Task to complete
Go through the listing and set it down exactly, leaving out its pictures.

● ● ● ● ● ● ●

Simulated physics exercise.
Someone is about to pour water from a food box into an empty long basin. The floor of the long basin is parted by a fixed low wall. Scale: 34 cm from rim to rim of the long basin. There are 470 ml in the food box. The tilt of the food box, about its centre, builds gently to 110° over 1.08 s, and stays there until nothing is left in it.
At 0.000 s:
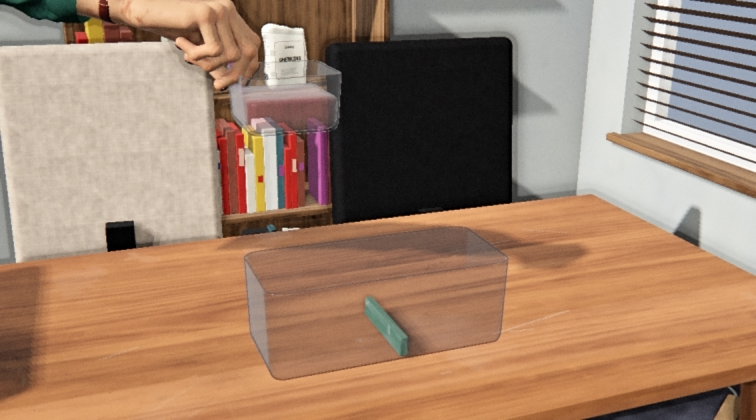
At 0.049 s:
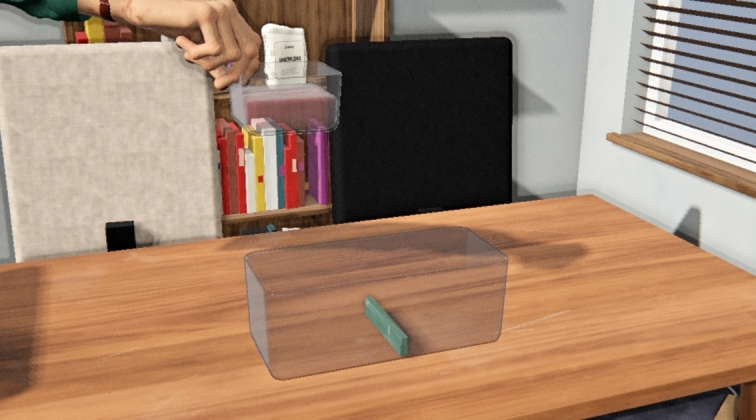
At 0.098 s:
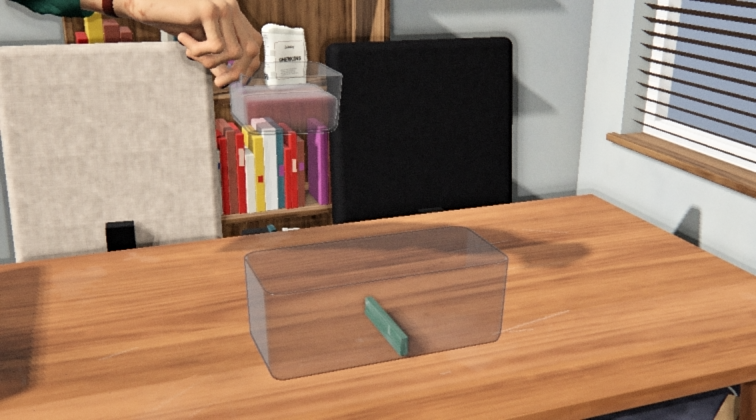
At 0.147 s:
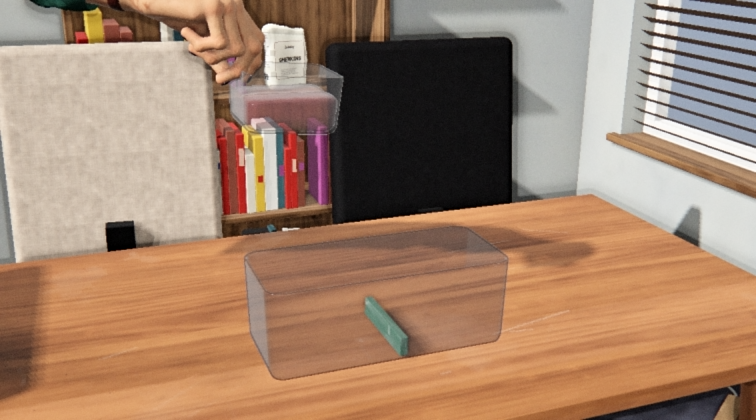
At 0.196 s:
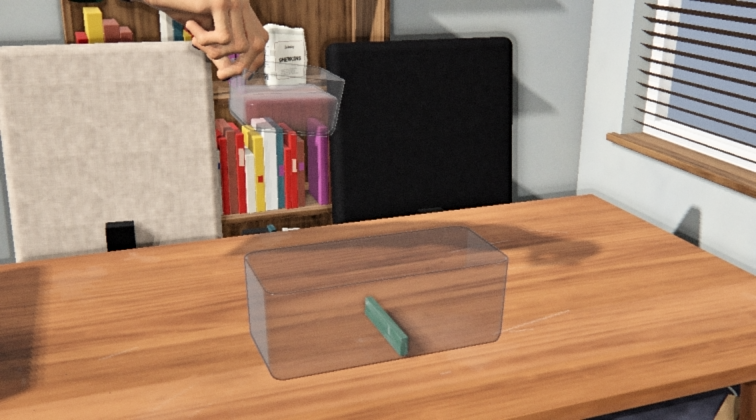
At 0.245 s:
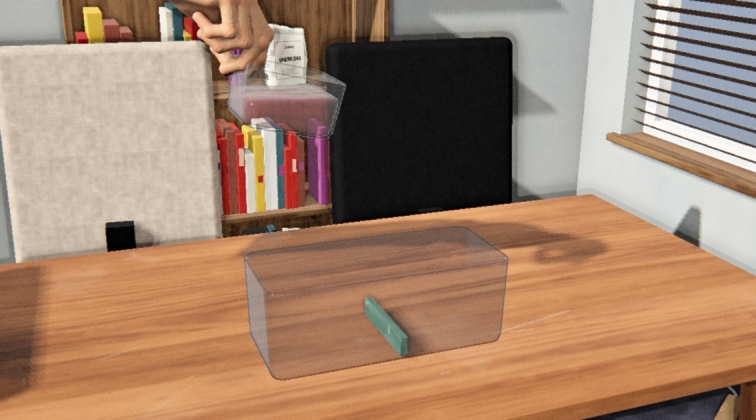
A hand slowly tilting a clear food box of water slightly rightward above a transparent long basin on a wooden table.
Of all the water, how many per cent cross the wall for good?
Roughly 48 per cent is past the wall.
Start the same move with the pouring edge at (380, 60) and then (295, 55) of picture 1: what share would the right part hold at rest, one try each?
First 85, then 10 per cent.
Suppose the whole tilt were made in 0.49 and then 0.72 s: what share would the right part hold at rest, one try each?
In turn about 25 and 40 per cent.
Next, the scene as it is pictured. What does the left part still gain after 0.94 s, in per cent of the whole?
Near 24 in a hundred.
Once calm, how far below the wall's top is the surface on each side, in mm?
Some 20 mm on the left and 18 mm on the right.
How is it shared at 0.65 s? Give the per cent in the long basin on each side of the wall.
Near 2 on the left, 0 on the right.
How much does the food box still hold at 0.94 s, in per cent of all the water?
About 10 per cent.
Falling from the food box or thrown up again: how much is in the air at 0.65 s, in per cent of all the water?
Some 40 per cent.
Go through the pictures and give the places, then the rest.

● ● ● ● ● ● ●

Answer to the problem
Simulated physics exercise.
Someone is about to pour water from a food box into an empty long basin. The floor of the long basin is parted by a fixed low wall. Scale: 34 cm from rim to rim of the long basin. There are 470 ml in the food box. The tilt of the food box, about its centre, builds gently to 110° over 1.08 s, and stays there until nothing is left in it.
At 0.000 s:
At 0.049 s:
At 0.098 s:
At 0.147 s:
At 0.196 s:
At 0.245 s:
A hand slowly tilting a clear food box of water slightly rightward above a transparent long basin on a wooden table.
Of all the water, how many per cent cross the wall for good?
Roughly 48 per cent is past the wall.
Start the same move with the pouring edge at (380, 60) and then (295, 55) of picture 1: what share would the right part hold at rest, one try each?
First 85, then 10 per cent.
Suppose the whole tilt were made in 0.49 and then 0.72 s: what share would the right part hold at rest, one try each?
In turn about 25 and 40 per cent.
Next, the scene as it is pictured. What does the left part still gain after 0.94 s, in per cent of the whole?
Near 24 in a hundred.
Once calm, how far below the wall's top is the surface on each side, in mm?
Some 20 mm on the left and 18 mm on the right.
How is it shared at 0.65 s? Give the per cent in the long basin on each side of the wall.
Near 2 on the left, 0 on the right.
How much does the food box still hold at 0.94 s, in per cent of all the water?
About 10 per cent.
Falling from the food box or thrown up again: how much is in the air at 0.65 s, in per cent of all the water?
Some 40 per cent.
Go through the pictures and give the places, then the rest.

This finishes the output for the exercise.